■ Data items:
----
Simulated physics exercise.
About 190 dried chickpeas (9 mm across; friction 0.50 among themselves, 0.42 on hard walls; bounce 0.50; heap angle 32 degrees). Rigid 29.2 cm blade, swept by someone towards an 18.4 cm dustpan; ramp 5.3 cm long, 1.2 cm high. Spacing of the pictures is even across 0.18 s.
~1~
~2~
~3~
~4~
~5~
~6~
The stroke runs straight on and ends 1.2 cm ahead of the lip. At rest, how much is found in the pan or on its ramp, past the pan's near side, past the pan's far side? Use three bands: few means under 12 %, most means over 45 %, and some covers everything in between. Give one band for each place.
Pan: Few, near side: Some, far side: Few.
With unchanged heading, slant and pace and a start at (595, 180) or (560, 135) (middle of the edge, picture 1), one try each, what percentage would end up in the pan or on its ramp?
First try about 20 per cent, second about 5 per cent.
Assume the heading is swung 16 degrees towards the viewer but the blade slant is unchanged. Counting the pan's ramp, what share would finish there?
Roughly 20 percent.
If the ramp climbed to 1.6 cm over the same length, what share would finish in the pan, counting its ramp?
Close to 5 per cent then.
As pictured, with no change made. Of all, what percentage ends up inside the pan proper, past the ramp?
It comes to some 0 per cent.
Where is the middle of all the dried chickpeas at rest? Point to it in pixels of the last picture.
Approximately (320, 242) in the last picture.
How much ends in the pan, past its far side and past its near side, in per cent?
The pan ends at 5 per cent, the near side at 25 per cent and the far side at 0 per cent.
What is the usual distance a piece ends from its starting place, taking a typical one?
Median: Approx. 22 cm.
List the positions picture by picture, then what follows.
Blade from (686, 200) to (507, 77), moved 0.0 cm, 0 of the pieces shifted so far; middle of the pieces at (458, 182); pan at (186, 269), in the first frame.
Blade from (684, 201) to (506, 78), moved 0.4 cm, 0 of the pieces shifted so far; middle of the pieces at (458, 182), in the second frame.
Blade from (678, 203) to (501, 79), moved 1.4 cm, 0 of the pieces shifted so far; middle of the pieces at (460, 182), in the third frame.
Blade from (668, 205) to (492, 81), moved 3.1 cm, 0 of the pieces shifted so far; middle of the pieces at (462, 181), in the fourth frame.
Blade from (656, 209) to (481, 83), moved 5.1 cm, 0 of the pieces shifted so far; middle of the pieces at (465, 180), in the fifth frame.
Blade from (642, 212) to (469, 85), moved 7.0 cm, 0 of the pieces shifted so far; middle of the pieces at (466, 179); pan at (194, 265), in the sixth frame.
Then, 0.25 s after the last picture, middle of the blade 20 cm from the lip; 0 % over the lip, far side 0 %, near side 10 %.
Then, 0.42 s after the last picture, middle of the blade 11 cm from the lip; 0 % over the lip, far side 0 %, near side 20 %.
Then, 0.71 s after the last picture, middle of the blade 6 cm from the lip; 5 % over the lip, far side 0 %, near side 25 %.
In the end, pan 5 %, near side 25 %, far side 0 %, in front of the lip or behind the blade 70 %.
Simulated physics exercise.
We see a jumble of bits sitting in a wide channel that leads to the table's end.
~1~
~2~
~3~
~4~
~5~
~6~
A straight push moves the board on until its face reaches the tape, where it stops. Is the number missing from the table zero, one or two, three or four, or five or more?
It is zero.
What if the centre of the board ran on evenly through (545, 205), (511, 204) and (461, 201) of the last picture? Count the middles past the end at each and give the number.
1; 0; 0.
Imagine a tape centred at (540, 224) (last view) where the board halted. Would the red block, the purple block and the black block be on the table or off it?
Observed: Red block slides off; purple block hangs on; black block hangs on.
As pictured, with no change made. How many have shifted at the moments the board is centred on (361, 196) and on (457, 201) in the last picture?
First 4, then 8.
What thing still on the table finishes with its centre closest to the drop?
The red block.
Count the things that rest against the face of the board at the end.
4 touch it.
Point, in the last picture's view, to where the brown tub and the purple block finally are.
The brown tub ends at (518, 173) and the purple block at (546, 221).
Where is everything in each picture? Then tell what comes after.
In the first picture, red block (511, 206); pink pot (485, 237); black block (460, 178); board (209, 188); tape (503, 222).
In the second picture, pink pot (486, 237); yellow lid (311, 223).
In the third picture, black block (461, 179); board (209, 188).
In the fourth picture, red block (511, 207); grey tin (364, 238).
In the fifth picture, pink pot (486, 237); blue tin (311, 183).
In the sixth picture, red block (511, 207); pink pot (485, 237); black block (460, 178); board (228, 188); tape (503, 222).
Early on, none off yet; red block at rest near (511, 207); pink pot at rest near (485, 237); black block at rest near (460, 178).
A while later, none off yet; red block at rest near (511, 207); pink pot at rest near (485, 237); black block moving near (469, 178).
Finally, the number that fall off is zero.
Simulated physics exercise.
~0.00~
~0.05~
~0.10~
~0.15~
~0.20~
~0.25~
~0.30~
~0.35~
----
■ Task instructions: From the line that contains "Point, in the" to the last line of the material above, repeat every line exactly, keeping both the first and the last.

■ Answer:
Point, in the last picture's view, to where the brown tub and the purple block finally are.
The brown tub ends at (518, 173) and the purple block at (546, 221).
Where is everything in each picture? Then tell what comes after.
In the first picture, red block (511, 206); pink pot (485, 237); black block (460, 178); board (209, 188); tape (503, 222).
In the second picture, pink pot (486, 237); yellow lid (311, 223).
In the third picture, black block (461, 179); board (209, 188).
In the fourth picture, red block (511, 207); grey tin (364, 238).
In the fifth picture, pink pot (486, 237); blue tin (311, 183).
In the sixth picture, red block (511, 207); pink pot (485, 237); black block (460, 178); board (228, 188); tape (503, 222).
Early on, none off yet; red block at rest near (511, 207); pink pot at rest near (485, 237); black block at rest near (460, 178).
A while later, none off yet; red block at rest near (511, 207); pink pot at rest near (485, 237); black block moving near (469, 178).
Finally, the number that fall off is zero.
Simulated physics exercise.
~0.00~
~0.05~
~0.10~
~0.15~
~0.20~
~0.25~
~0.30~
~0.35~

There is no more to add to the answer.